» YOUR INSTRUCTIONS:
Can you write out all the lines word for word, with no pictures?
■ ■ ■
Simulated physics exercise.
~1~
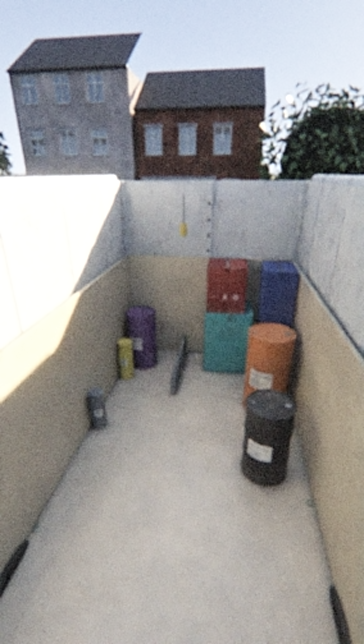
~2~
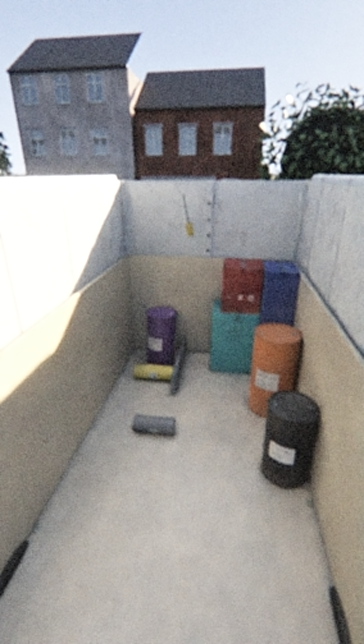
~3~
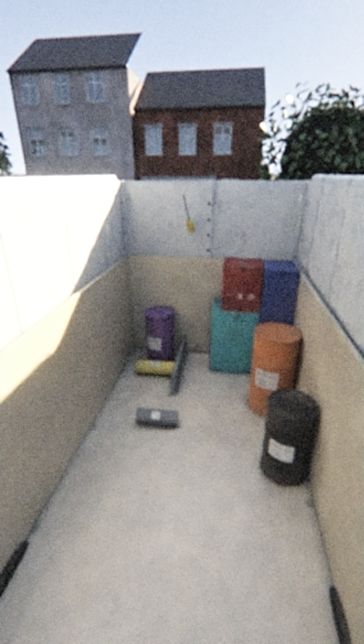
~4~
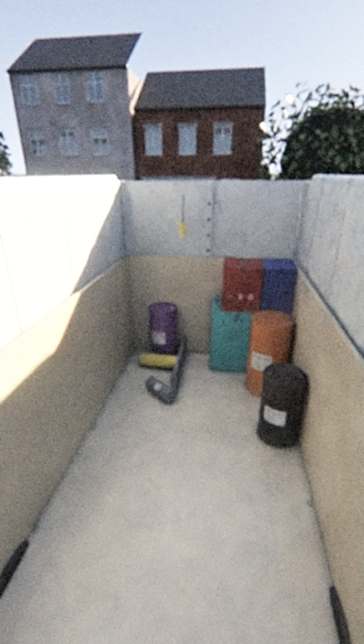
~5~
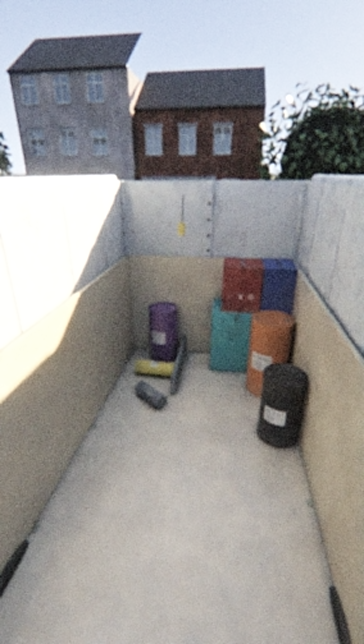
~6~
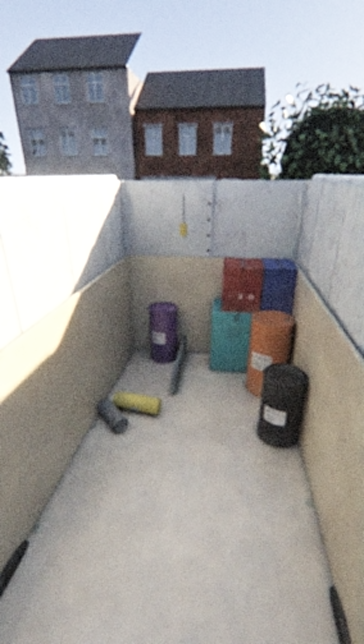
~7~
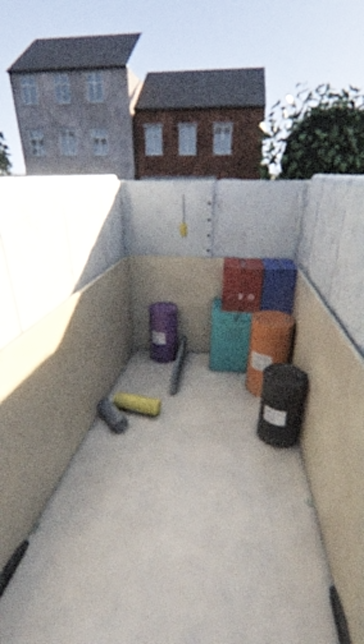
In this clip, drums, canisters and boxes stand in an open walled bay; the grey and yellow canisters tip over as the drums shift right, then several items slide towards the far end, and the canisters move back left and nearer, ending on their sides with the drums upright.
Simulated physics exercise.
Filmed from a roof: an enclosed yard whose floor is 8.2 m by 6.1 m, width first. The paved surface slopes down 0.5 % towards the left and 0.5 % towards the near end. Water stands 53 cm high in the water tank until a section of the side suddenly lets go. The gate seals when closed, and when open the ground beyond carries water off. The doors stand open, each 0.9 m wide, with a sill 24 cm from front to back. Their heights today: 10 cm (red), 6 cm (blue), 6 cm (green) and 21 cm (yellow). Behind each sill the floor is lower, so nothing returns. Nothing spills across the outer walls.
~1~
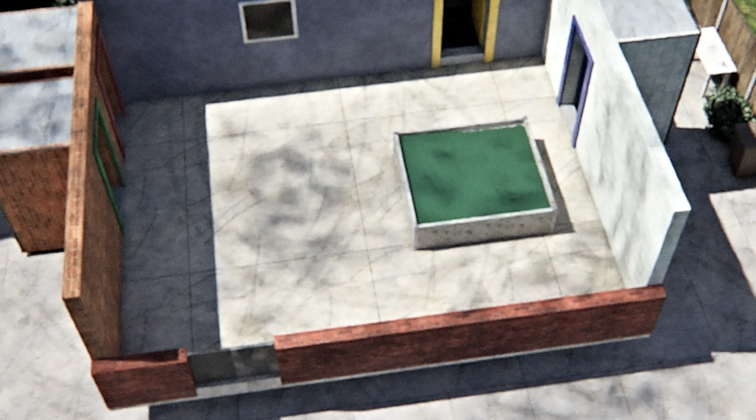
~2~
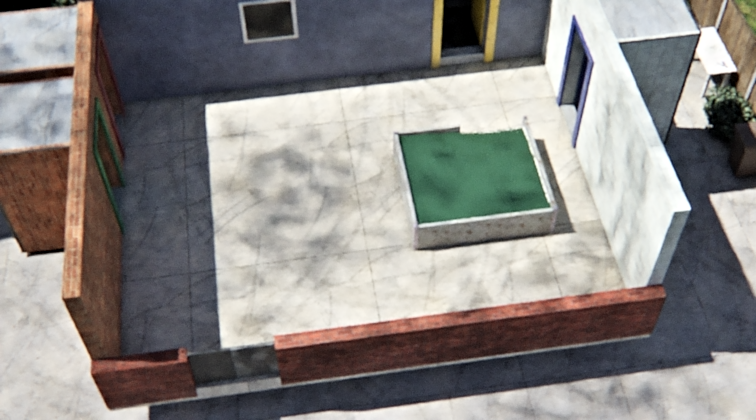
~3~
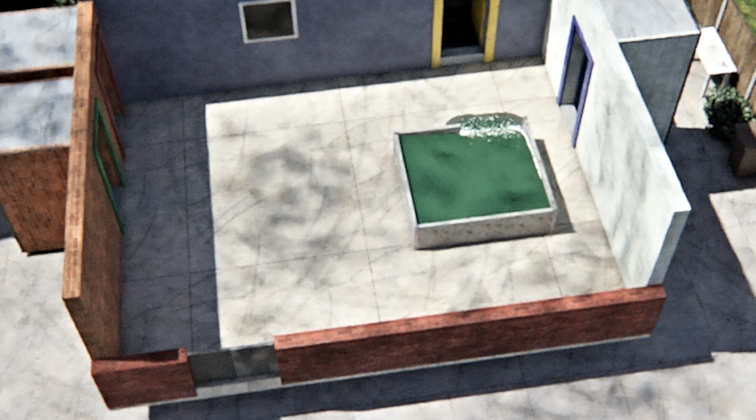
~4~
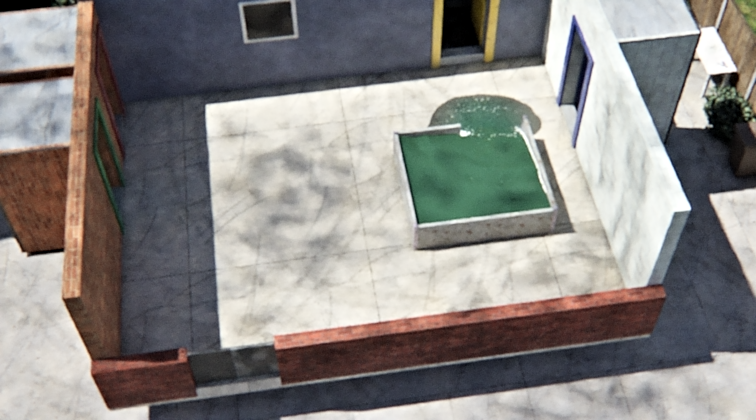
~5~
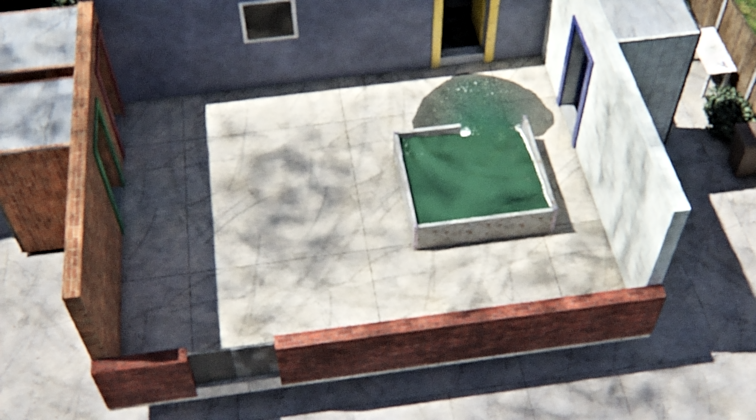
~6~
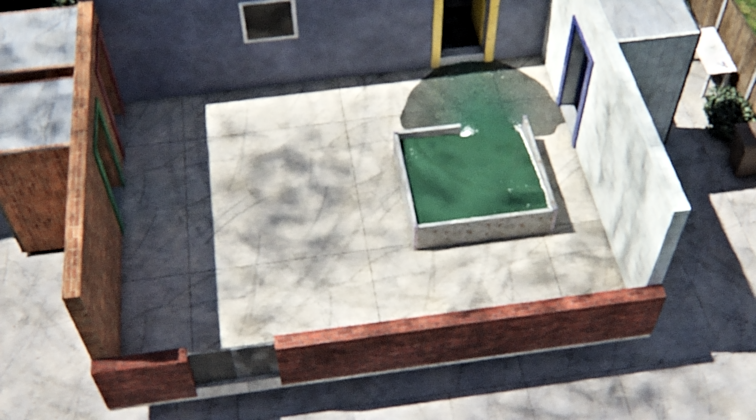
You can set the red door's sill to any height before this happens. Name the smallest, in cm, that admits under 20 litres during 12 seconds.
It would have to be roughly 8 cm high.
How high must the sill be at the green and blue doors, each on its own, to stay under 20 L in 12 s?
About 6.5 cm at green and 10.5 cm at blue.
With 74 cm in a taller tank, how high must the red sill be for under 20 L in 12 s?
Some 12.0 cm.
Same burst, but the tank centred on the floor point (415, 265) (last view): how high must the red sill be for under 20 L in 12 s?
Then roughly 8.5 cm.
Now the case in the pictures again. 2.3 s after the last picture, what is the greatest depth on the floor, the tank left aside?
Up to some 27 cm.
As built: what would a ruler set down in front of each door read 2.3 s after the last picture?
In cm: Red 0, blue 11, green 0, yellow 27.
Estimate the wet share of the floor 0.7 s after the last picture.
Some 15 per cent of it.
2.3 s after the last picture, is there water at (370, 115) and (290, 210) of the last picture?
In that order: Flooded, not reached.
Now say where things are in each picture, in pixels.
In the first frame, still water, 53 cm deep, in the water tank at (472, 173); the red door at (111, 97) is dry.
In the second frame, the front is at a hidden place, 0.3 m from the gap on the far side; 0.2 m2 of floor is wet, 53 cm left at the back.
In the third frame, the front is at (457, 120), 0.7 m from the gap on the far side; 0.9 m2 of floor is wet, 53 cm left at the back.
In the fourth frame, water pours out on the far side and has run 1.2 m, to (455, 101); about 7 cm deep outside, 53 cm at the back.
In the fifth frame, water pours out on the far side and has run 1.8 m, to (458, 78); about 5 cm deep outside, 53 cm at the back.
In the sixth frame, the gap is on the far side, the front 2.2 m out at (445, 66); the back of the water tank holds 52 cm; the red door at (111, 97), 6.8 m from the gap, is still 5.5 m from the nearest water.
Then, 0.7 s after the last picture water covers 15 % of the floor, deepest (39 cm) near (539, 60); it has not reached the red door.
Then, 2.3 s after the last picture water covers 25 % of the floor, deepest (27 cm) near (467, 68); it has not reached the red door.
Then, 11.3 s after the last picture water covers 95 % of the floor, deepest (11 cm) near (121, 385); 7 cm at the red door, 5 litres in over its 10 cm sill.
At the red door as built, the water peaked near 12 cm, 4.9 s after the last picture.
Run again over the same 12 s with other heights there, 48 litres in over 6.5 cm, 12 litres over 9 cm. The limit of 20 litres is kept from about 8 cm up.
■ ■ ■
» THE COMPLETED TASK:
Simulated physics exercise.
~1~
~2~
~3~
~4~
~5~
~6~
~7~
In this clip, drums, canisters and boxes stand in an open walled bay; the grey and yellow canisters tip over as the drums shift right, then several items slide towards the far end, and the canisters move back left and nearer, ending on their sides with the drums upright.
Simulated physics exercise.
Filmed from a roof: an enclosed yard whose floor is 8.2 m by 6.1 m, width first. The paved surface slopes down 0.5 % towards the left and 0.5 % towards the near end. Water stands 53 cm high in the water tank until a section of the side suddenly lets go. The gate seals when closed, and when open the ground beyond carries water off. The doors stand open, each 0.9 m wide, with a sill 24 cm from front to back. Their heights today: 10 cm (red), 6 cm (blue), 6 cm (green) and 21 cm (yellow). Behind each sill the floor is lower, so nothing returns. Nothing spills across the outer walls.
~1~
~2~
~3~
~4~
~5~
~6~
You can set the red door's sill to any height before this happens. Name the smallest, in cm, that admits under 20 litres during 12 seconds.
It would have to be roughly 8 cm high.
How high must the sill be at the green and blue doors, each on its own, to stay under 20 L in 12 s?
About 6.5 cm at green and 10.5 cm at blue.
With 74 cm in a taller tank, how high must the red sill be for under 20 L in 12 s?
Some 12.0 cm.
Same burst, but the tank centred on the floor point (415, 265) (last view): how high must the red sill be for under 20 L in 12 s?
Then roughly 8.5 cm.
Now the case in the pictures again. 2.3 s after the last picture, what is the greatest depth on the floor, the tank left aside?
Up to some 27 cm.
As built: what would a ruler set down in front of each door read 2.3 s after the last picture?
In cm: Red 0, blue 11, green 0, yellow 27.
Estimate the wet share of the floor 0.7 s after the last picture.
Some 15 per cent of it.
2.3 s after the last picture, is there water at (370, 115) and (290, 210) of the last picture?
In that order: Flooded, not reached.
Now say where things are in each picture, in pixels.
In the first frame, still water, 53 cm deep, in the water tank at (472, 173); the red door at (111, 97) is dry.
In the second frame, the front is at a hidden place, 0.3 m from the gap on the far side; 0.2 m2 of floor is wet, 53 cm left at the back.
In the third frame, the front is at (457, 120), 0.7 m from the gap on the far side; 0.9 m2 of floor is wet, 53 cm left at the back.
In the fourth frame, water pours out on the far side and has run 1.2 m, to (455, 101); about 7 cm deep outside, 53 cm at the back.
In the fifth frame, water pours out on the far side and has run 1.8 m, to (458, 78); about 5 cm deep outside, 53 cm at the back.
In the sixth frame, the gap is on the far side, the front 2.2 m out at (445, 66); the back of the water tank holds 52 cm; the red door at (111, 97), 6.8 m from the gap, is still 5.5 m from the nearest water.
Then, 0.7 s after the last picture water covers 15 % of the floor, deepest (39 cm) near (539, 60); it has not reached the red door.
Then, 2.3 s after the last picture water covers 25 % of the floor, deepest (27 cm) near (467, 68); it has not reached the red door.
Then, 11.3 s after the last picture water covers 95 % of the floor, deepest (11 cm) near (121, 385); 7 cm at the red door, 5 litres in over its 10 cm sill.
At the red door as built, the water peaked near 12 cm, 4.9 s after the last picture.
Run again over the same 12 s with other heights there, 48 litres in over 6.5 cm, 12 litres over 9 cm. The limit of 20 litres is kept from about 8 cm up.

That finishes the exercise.